• _Problem description_
Return the material word for word. Do not include pictures.
+ + + + +
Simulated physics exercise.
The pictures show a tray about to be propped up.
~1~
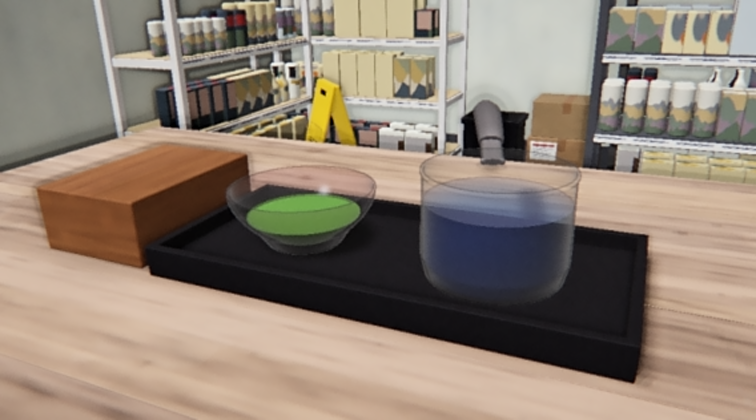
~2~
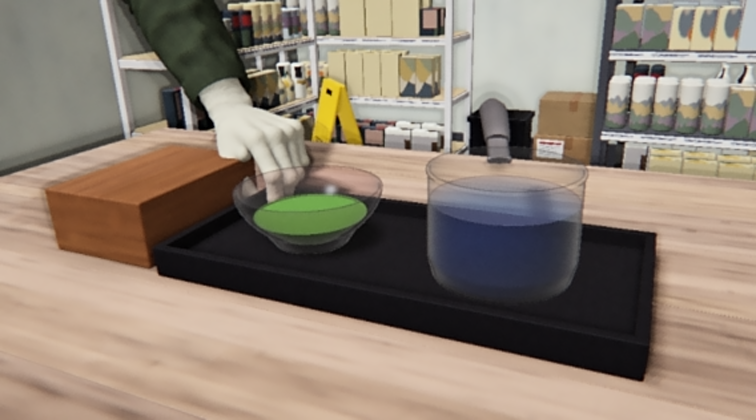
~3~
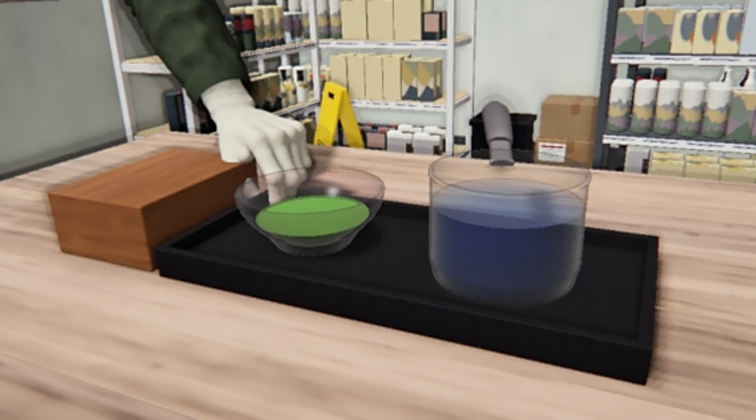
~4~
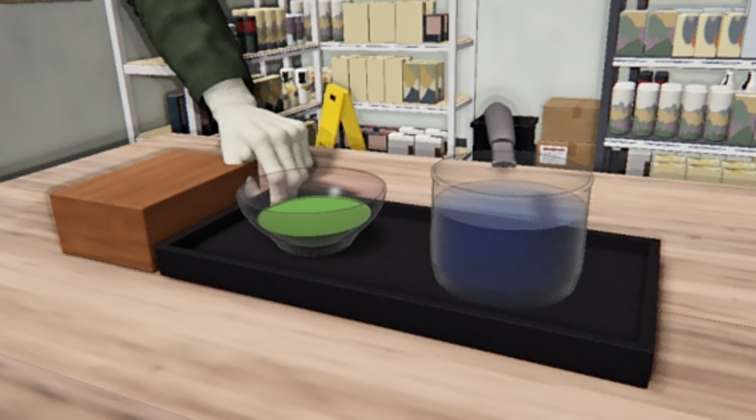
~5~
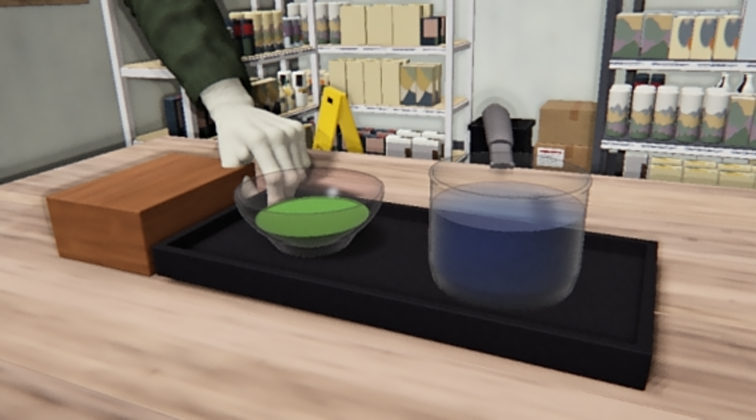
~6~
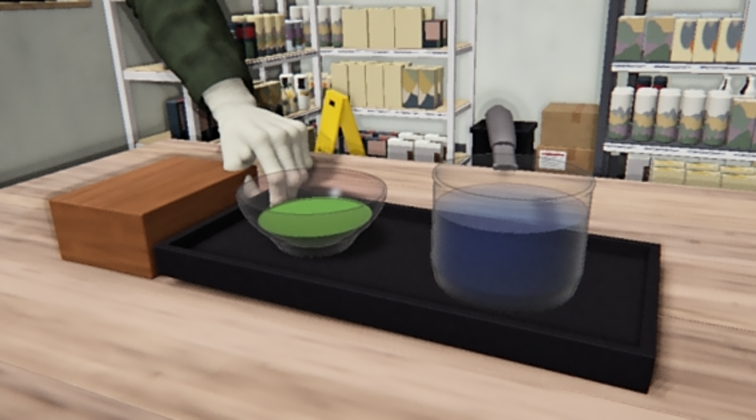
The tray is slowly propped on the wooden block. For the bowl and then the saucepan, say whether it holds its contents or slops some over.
In order: On the left the bowl: Does not run over; on the right the saucepan: Does not run over.
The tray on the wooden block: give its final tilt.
I reckon something near 10°.
A moment on, the tray slopes by about 6°; bowl, all is still inside; saucepan, all is still inside.
Further on, the tray slopes by about 12°; bowl, all is still inside; saucepan, all is still inside.
When it is over, the tray slopes by about 10°, resting on the wooden block; bowl, all is still inside; saucepan, all is still inside.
+ + + + +
• _Solution for this task_
Simulated physics exercise.
The pictures show a tray about to be propped up.
~1~
~2~
~3~
~4~
~5~
~6~
The tray is slowly propped on the wooden block. For the bowl and then the saucepan, say whether it holds its contents or slops some over.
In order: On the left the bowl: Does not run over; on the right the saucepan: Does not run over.
The tray on the wooden block: give its final tilt.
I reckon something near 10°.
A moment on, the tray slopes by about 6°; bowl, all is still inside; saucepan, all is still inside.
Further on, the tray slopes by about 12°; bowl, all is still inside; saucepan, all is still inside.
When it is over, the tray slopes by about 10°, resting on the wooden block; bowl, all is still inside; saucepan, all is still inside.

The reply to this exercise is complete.